***** Data shown
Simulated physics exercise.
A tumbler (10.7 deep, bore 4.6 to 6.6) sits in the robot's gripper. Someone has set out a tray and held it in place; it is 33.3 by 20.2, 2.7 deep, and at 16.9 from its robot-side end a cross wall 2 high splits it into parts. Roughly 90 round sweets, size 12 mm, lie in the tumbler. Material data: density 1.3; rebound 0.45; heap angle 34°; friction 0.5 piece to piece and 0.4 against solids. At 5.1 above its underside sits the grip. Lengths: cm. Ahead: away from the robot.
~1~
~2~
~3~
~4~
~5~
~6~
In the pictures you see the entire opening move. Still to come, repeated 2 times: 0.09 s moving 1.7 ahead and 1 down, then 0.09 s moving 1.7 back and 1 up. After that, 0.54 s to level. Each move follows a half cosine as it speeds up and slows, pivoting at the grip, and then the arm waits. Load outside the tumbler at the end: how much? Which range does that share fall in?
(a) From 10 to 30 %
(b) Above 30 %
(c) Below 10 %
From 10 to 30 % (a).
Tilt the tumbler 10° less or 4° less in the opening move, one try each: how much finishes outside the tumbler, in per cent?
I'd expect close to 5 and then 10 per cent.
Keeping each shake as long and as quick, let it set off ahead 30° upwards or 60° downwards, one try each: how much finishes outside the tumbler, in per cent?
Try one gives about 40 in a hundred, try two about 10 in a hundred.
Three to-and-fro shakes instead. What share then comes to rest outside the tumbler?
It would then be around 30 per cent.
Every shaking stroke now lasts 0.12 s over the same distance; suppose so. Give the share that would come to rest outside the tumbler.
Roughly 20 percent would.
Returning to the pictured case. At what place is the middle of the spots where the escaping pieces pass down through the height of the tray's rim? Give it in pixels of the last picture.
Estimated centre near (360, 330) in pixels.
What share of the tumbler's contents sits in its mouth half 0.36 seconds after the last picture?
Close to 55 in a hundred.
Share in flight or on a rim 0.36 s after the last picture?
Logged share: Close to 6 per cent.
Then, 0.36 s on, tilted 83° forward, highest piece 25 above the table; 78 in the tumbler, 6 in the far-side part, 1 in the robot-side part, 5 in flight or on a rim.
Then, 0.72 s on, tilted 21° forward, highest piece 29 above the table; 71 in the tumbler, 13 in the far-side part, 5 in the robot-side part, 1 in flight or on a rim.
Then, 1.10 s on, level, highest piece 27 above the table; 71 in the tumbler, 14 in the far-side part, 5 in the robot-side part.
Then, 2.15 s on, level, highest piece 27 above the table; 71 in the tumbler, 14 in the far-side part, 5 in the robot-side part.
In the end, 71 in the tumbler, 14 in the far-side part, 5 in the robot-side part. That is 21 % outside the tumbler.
**********
***** Data shown
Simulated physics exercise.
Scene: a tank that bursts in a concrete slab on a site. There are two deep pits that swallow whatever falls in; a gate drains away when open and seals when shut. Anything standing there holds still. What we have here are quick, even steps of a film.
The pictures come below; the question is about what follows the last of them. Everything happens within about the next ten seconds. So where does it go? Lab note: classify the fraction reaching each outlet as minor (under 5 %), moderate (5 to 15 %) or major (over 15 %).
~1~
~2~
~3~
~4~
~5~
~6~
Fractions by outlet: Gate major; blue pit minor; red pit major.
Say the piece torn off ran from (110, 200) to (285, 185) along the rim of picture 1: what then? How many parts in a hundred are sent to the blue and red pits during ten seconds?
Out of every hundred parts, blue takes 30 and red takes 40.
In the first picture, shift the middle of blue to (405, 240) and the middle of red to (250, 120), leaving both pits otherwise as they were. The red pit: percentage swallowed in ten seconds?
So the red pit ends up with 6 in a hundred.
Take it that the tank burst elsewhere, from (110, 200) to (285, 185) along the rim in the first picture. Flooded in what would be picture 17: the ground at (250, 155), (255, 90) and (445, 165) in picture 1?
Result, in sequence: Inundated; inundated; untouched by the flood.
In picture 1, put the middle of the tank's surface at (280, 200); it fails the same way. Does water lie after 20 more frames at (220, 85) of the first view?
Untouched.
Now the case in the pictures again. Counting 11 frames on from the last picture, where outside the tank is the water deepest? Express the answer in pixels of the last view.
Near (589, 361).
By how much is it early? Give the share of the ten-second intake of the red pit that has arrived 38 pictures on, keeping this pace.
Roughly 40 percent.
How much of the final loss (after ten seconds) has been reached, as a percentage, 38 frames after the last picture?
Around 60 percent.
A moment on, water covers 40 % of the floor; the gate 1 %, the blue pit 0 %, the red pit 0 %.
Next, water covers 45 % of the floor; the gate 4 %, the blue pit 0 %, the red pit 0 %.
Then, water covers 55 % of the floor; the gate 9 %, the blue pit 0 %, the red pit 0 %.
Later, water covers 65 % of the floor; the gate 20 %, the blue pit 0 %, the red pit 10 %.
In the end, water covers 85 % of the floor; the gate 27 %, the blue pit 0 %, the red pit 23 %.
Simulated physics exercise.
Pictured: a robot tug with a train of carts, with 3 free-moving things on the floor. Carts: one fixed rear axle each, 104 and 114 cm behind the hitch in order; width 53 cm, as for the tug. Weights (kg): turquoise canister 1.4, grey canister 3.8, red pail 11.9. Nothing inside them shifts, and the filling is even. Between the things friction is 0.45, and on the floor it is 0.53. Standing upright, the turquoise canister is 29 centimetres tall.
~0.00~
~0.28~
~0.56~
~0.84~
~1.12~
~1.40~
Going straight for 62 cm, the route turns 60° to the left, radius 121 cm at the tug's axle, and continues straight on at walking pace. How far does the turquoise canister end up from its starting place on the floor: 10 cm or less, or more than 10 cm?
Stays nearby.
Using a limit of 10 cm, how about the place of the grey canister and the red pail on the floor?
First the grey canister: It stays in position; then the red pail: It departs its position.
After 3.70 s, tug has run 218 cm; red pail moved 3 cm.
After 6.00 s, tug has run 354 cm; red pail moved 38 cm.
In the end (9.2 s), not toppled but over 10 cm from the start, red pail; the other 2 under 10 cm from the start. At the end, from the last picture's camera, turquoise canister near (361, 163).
**********
***** Data shown
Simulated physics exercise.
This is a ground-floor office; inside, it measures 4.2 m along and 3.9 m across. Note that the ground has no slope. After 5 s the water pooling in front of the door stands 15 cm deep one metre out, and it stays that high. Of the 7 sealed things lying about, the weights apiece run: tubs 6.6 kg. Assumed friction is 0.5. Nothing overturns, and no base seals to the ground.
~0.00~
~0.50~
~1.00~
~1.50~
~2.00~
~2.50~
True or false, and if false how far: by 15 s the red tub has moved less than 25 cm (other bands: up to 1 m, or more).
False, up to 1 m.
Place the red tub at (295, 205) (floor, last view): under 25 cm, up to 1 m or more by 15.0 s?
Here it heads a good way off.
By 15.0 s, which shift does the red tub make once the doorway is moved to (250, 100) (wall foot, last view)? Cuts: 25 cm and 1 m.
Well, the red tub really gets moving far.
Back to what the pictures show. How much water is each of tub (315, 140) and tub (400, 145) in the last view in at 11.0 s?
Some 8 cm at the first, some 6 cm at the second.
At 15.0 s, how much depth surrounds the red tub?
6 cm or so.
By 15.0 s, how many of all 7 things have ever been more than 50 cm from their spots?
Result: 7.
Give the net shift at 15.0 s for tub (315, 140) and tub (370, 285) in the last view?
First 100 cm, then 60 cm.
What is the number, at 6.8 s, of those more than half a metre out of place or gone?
**********
Work instructions>
Print exactly the run of lines that starts at the line with "Place the red" and ends at the line with "What is the". Leave out every other line.

Response to this exercise>
Place the red tub at (295, 205) (floor, last view): under 25 cm, up to 1 m or more by 15.0 s?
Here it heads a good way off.
By 15.0 s, which shift does the red tub make once the doorway is moved to (250, 100) (wall foot, last view)? Cuts: 25 cm and 1 m.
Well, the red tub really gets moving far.
Back to what the pictures show. How much water is each of tub (315, 140) and tub (400, 145) in the last view in at 11.0 s?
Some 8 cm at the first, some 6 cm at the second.
At 15.0 s, how much depth surrounds the red tub?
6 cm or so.
By 15.0 s, how many of all 7 things have ever been more than 50 cm from their spots?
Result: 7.
Give the net shift at 15.0 s for tub (315, 140) and tub (370, 285) in the last view?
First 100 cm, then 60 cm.
What is the number, at 6.8 s, of those more than half a metre out of place or gone?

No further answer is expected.